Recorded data
• • • • • • •

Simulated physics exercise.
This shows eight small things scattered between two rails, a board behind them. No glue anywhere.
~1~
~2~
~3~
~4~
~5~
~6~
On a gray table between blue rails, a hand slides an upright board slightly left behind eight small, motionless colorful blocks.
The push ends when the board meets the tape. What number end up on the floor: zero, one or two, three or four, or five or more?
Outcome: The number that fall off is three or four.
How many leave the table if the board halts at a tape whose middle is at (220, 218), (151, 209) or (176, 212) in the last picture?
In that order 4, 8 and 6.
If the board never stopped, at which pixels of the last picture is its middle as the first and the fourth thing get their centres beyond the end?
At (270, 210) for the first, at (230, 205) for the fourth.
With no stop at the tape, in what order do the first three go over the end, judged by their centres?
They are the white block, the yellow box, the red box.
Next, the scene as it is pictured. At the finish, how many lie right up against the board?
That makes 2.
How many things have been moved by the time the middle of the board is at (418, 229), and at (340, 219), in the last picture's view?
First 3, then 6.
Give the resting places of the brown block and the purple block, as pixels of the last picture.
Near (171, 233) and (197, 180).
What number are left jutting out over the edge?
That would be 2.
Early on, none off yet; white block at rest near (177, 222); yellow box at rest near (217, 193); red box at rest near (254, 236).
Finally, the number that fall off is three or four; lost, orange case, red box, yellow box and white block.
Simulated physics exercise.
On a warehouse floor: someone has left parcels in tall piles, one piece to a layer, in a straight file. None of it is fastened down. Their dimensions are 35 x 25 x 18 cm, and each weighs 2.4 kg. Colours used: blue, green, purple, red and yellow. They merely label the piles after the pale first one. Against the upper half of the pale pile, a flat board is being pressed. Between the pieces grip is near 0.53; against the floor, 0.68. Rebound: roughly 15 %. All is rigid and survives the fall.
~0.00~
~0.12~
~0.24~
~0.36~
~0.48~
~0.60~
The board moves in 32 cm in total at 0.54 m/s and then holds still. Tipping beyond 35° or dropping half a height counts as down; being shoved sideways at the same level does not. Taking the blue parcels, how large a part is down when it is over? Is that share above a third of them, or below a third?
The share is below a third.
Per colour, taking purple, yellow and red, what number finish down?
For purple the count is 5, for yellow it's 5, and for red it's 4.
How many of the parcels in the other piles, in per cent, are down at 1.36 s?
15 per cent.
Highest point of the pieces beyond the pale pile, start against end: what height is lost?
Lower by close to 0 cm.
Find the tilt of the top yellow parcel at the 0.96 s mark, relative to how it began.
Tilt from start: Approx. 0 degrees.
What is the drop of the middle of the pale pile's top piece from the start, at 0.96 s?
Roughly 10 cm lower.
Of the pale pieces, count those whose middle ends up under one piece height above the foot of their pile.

• • • • • • •

— GIVEN TASK —
Give again the lines from the line holding "Highest point of" through the close of the listing, both included, exactly as written and with nothing else.

— ANSWER TO THIS TASK —
Highest point of the pieces beyond the pale pile, start against end: what height is lost?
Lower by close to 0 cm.
Find the tilt of the top yellow parcel at the 0.96 s mark, relative to how it began.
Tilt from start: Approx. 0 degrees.
What is the drop of the middle of the pale pile's top piece from the start, at 0.96 s?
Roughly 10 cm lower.
Of the pale pieces, count those whose middle ends up under one piece height above the foot of their pile.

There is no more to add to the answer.